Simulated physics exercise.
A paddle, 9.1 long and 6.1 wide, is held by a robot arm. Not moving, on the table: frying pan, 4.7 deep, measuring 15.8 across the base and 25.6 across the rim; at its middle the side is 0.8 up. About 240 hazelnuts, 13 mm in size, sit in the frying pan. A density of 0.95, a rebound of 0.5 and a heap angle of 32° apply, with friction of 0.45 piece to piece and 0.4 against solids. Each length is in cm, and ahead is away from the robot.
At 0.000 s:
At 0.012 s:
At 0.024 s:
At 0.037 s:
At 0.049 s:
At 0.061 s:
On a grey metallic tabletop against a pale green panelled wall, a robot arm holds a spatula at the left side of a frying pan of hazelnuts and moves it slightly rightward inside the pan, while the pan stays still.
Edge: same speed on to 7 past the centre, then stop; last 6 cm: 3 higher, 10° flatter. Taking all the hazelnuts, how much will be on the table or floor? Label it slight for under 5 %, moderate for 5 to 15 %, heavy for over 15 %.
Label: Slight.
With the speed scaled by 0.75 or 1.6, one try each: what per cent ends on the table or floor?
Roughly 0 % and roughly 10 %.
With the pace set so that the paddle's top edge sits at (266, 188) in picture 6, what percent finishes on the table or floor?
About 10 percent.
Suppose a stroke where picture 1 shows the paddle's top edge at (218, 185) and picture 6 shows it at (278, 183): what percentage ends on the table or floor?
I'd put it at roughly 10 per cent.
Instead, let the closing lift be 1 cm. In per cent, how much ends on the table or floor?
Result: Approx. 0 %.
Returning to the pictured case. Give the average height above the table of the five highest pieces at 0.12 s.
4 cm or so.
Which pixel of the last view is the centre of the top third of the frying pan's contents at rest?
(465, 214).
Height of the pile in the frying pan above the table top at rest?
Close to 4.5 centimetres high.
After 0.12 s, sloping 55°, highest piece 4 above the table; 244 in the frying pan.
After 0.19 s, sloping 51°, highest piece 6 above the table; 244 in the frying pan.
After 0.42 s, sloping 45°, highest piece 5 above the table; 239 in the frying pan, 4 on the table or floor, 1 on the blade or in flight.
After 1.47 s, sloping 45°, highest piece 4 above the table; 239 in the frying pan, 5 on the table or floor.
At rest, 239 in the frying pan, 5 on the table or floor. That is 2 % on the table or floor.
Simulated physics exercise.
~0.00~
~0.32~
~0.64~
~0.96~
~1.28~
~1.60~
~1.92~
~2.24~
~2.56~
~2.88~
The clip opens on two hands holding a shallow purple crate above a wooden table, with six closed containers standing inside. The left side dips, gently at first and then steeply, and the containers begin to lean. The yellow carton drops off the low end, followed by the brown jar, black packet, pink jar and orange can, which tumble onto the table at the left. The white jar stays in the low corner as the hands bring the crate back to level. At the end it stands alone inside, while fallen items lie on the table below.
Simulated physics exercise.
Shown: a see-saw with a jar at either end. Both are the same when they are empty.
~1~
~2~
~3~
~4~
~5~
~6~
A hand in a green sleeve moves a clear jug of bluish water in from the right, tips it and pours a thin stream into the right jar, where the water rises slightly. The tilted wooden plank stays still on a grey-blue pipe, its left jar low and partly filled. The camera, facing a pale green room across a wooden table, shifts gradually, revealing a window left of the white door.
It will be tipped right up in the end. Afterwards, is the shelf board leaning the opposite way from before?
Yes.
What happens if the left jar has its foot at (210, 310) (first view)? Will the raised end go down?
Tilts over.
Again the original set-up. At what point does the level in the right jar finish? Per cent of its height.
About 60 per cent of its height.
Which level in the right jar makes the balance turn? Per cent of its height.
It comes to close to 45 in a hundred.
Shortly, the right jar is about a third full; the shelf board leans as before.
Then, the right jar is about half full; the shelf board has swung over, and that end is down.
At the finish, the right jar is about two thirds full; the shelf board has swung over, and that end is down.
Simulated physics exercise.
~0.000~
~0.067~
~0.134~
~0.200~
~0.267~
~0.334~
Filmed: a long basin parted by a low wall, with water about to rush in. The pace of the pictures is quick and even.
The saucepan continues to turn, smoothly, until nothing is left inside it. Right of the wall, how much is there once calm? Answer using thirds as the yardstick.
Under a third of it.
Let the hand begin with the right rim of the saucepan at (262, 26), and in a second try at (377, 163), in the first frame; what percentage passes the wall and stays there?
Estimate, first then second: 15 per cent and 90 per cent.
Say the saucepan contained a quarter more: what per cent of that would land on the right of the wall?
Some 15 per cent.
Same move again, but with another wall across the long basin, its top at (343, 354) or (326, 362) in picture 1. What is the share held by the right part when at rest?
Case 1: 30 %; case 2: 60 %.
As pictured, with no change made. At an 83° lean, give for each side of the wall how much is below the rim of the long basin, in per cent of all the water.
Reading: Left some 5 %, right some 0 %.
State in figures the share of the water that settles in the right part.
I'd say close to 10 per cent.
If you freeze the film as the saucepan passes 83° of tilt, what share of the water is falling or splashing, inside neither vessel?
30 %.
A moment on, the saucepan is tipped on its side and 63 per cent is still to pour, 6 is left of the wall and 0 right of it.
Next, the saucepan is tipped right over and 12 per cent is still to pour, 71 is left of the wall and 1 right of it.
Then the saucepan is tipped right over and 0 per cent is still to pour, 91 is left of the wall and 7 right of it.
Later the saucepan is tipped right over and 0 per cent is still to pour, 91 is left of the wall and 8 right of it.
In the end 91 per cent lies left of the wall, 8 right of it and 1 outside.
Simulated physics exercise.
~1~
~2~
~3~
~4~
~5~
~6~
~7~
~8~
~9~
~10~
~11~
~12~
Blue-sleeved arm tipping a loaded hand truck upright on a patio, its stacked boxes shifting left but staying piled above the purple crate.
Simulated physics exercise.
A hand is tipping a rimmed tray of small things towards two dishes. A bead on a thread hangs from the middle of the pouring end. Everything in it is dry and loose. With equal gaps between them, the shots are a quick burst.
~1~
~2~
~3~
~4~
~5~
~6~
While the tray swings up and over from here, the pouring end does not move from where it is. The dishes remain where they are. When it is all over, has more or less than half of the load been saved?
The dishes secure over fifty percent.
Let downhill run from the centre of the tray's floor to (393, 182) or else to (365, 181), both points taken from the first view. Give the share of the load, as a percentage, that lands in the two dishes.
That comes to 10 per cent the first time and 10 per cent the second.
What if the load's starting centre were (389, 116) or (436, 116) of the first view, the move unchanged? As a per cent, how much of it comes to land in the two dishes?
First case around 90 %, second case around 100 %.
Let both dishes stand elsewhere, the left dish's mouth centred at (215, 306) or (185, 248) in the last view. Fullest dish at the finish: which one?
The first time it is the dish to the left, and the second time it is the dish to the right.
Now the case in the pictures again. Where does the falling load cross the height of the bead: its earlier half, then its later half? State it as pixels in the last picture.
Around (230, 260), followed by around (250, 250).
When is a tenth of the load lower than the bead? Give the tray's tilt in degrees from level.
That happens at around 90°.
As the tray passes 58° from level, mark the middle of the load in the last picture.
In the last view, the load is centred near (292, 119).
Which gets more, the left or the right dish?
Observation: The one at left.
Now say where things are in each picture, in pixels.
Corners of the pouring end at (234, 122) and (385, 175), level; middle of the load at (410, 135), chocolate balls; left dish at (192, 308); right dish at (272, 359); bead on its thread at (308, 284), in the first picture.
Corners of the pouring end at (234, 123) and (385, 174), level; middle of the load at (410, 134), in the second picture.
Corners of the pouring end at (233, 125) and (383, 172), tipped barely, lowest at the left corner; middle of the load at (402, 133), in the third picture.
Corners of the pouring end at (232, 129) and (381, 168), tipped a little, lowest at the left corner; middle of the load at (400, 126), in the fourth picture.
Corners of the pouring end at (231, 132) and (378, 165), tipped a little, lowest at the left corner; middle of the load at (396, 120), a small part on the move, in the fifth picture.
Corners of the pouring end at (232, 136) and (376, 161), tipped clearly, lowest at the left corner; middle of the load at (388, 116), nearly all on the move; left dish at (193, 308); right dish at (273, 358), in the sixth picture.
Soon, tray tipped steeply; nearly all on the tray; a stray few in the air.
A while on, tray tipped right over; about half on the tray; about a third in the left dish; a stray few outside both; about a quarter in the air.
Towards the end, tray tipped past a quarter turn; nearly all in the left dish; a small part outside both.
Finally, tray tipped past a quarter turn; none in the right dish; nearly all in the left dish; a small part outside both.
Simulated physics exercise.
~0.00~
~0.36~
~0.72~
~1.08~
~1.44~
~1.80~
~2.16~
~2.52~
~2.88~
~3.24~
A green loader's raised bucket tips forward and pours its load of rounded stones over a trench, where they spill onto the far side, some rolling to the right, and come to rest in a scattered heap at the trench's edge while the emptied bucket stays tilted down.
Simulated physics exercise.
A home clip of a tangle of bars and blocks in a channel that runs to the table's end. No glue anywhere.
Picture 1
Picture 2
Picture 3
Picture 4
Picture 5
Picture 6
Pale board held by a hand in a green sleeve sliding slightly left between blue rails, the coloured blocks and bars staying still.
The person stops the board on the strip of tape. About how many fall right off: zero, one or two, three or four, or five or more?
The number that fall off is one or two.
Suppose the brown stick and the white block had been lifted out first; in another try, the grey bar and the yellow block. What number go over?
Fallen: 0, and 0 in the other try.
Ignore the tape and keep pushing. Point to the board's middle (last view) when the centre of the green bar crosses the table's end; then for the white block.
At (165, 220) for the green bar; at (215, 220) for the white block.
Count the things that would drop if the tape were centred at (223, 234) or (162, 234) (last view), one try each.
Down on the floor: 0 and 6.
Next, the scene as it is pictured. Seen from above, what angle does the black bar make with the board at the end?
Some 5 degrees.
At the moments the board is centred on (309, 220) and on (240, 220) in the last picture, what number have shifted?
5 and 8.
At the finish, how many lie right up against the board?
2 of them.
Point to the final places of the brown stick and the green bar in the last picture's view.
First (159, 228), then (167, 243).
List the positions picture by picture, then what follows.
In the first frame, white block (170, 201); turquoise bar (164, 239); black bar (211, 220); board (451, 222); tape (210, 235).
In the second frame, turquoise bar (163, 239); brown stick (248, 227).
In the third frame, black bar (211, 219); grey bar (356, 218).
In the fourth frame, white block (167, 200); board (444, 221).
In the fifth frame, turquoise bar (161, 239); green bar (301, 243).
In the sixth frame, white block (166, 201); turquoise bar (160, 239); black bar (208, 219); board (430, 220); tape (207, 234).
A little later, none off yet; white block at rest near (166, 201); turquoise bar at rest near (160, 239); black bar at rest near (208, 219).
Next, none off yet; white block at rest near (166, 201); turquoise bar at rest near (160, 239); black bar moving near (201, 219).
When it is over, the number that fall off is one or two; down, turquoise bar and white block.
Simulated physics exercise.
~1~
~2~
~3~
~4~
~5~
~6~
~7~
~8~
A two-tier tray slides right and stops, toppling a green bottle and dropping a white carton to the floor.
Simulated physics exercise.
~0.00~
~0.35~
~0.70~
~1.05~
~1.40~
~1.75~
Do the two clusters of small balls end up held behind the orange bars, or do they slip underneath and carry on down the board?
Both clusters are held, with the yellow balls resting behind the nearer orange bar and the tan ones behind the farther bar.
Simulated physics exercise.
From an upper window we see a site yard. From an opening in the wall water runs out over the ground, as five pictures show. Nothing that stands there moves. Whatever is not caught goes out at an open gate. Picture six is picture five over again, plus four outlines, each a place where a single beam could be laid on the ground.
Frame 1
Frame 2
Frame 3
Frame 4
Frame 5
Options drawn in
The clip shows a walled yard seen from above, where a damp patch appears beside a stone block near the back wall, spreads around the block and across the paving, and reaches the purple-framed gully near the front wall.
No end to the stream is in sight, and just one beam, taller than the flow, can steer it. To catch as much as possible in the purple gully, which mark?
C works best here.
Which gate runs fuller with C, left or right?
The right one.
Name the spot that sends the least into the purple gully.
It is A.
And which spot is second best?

○ ○ ○ ○ ○ ○ ○

Among the entries above, how many lines include the word "quick"? Reply with the number only.

2